Skip the pictures and repeat each line of the data exactly.
────────────────────
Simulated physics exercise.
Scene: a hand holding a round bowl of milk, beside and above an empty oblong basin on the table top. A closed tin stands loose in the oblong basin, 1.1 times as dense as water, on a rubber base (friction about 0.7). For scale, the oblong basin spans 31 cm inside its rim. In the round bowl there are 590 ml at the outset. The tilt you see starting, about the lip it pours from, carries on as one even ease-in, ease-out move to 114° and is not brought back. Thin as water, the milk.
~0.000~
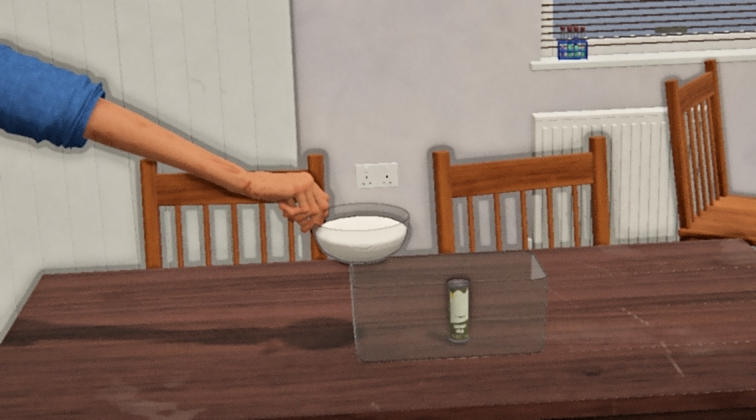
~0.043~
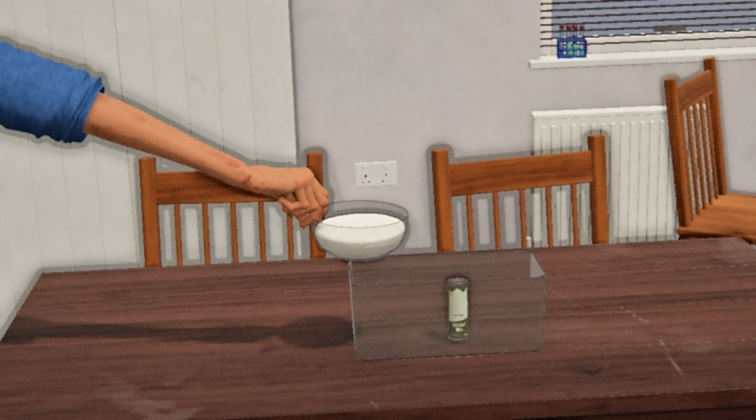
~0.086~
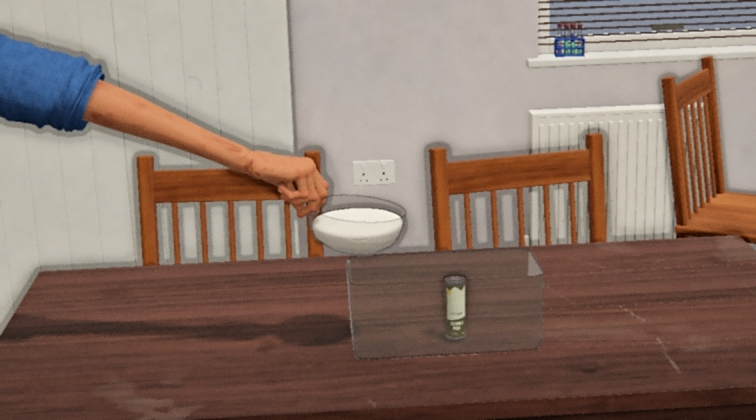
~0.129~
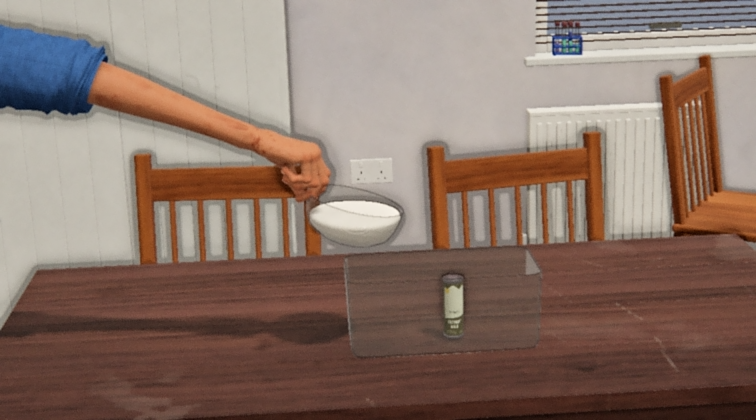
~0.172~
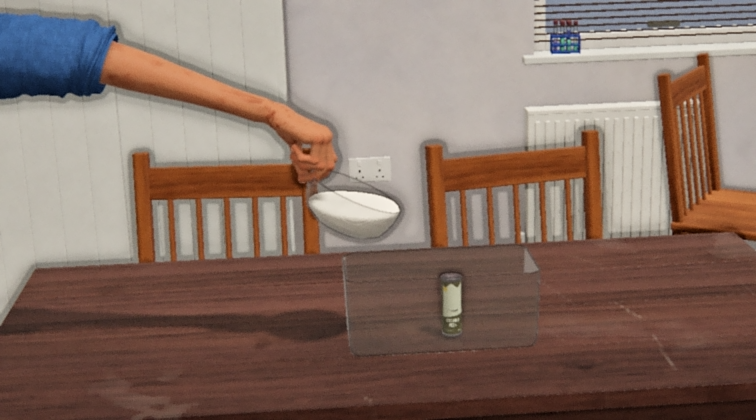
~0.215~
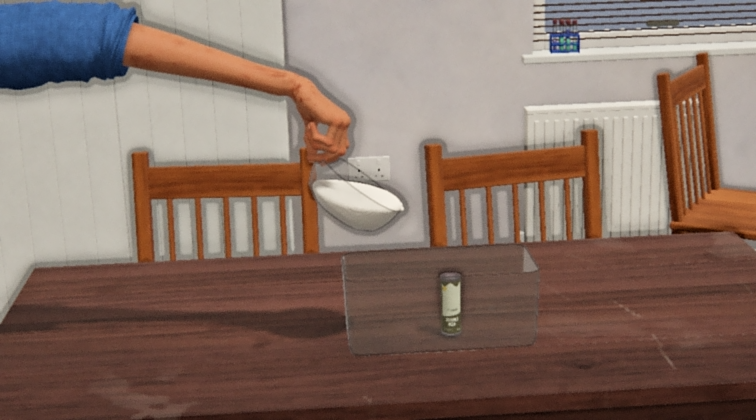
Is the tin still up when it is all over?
Yes: It is not upset.
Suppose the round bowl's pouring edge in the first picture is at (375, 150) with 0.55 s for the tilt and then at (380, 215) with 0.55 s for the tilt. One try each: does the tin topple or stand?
The tin stays vertical the first time and overturns the second time.
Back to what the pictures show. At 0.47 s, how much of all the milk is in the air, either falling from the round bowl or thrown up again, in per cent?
Close to 70 per cent, I'd say.
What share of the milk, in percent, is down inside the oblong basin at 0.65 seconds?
Around 98 per cent of the whole.
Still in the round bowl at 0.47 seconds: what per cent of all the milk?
Roughly 14 percent.
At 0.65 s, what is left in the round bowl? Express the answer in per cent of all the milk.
I reckon near 0 per cent still sits there.
After 0.47 s the tilt is 108° and 15 per cent is still to pour; the tin stands where it began.
After 0.65 s the tilt is 114° and 0 per cent is still to pour; the tin stands where it began.
After 0.84 s the tilt is 114° and 1 per cent is still to pour; the tin stands where it began.
After 1.05 s the tilt is 114° and 0 per cent is still to pour; the tin stands where it began.
In the end the tin stands where it began.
────────────────────
**SOLUTION TO THIS PROBLEM**
Simulated physics exercise.
Scene: a hand holding a round bowl of milk, beside and above an empty oblong basin on the table top. A closed tin stands loose in the oblong basin, 1.1 times as dense as water, on a rubber base (friction about 0.7). For scale, the oblong basin spans 31 cm inside its rim. In the round bowl there are 590 ml at the outset. The tilt you see starting, about the lip it pours from, carries on as one even ease-in, ease-out move to 114° and is not brought back. Thin as water, the milk.
~0.000~
~0.043~
~0.086~
~0.129~
~0.172~
~0.215~
Is the tin still up when it is all over?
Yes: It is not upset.
Suppose the round bowl's pouring edge in the first picture is at (375, 150) with 0.55 s for the tilt and then at (380, 215) with 0.55 s for the tilt. One try each: does the tin topple or stand?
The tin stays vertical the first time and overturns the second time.
Back to what the pictures show. At 0.47 s, how much of all the milk is in the air, either falling from the round bowl or thrown up again, in per cent?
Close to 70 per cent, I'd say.
What share of the milk, in percent, is down inside the oblong basin at 0.65 seconds?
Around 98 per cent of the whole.
Still in the round bowl at 0.47 seconds: what per cent of all the milk?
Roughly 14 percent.
At 0.65 s, what is left in the round bowl? Express the answer in per cent of all the milk.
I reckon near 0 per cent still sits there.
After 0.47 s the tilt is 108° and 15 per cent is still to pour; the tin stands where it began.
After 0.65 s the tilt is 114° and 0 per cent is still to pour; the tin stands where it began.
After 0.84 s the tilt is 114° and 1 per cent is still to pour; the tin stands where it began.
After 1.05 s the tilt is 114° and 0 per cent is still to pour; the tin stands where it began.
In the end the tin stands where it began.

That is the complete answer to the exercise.